GIVEN INSTRUCTION
Repeat, exactly and completely, the material that follows. Omit the pictures.

★ ★ ★ ★ ★ ★ ★

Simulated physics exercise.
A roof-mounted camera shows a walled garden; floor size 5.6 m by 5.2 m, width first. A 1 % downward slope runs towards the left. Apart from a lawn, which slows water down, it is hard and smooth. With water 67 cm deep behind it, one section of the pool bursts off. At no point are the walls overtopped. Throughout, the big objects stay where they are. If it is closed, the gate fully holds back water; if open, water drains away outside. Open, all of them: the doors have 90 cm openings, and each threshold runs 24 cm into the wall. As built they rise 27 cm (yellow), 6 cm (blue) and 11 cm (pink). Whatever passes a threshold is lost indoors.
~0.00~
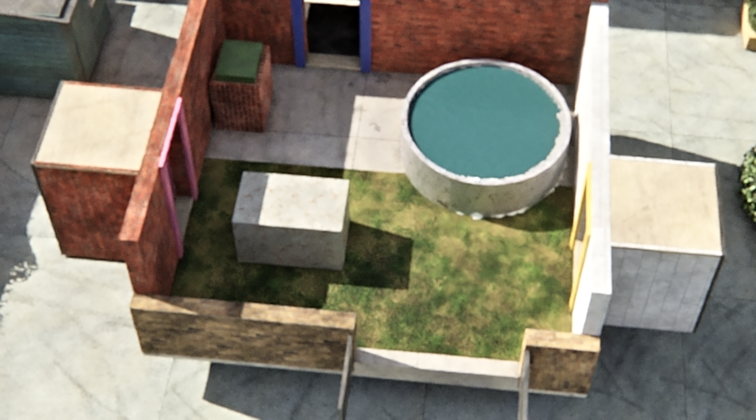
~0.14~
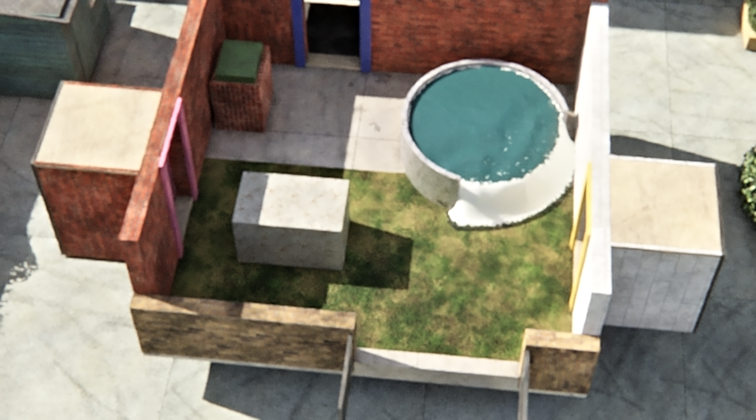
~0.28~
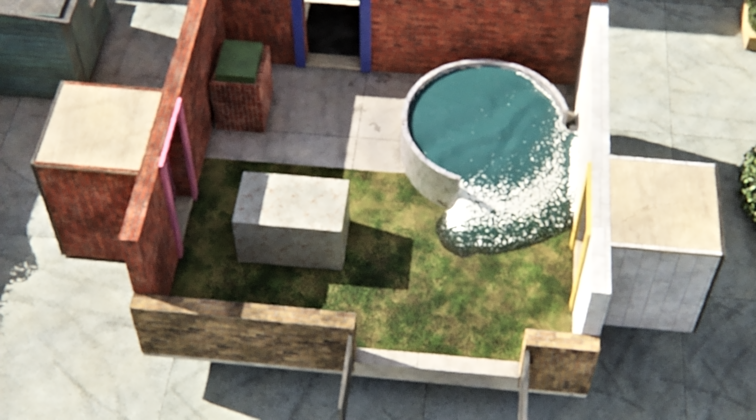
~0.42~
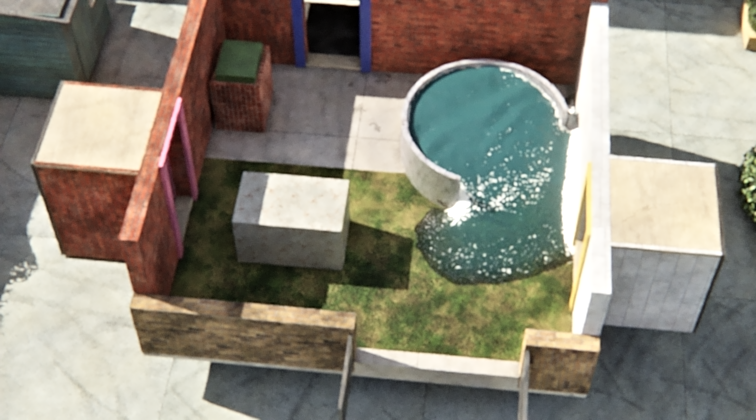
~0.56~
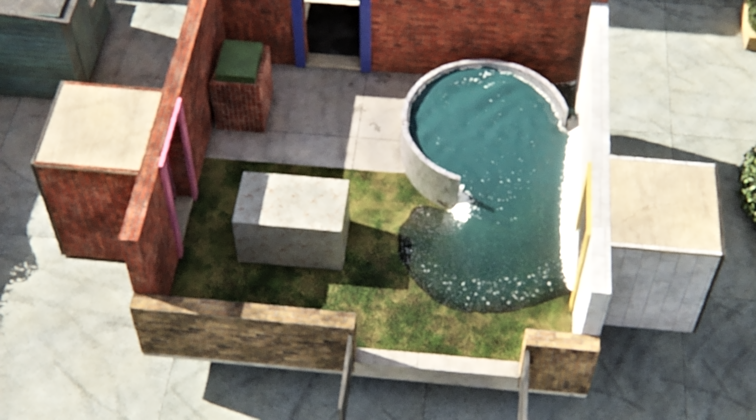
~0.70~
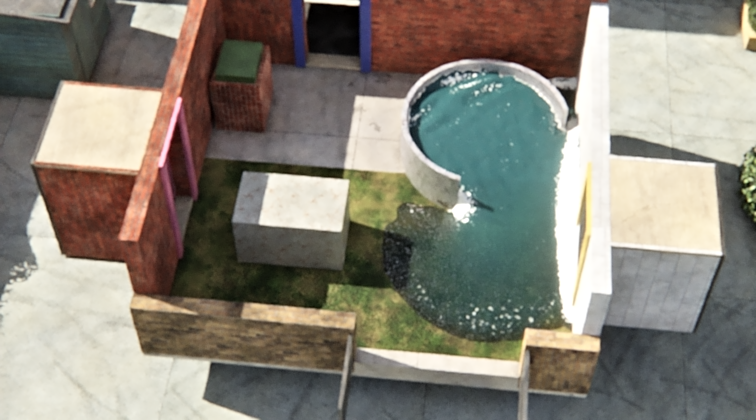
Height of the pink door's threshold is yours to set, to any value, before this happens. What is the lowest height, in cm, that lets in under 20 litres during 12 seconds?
About 6 cm.
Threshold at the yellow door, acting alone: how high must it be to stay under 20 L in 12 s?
For yellow: Close to 20 cm.
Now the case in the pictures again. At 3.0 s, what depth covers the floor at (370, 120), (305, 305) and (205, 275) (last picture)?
I'd read roughly 1, 3 and 0 cm there.
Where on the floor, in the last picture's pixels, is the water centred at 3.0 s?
The water is centred around (487, 221) in the last picture's pixels.
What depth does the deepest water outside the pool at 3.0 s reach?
Max depth: Around 28 cm.
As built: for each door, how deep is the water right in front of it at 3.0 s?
Lab note, cm: Yellow 19; blue 2; pink 0.
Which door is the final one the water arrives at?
Last door: Pink.
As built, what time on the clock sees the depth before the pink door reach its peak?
It peaks at about 7.5 s.
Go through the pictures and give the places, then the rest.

★ ★ ★ ★ ★ ★ ★

WRITTEN RESPONSE
Simulated physics exercise.
A roof-mounted camera shows a walled garden; floor size 5.6 m by 5.2 m, width first. A 1 % downward slope runs towards the left. Apart from a lawn, which slows water down, it is hard and smooth. With water 67 cm deep behind it, one section of the pool bursts off. At no point are the walls overtopped. Throughout, the big objects stay where they are. If it is closed, the gate fully holds back water; if open, water drains away outside. Open, all of them: the doors have 90 cm openings, and each threshold runs 24 cm into the wall. As built they rise 27 cm (yellow), 6 cm (blue) and 11 cm (pink). Whatever passes a threshold is lost indoors.
~0.00~
~0.14~
~0.28~
~0.42~
~0.56~
~0.70~
Height of the pink door's threshold is yours to set, to any value, before this happens. What is the lowest height, in cm, that lets in under 20 litres during 12 seconds?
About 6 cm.
Threshold at the yellow door, acting alone: how high must it be to stay under 20 L in 12 s?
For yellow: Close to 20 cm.
Now the case in the pictures again. At 3.0 s, what depth covers the floor at (370, 120), (305, 305) and (205, 275) (last picture)?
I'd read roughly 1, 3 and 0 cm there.
Where on the floor, in the last picture's pixels, is the water centred at 3.0 s?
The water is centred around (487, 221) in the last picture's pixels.
What depth does the deepest water outside the pool at 3.0 s reach?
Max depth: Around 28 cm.
As built: for each door, how deep is the water right in front of it at 3.0 s?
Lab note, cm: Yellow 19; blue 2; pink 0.
Which door is the final one the water arrives at?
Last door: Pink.
As built, what time on the clock sees the depth before the pink door reach its peak?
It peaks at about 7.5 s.
Go through the pictures and give the places, then the rest.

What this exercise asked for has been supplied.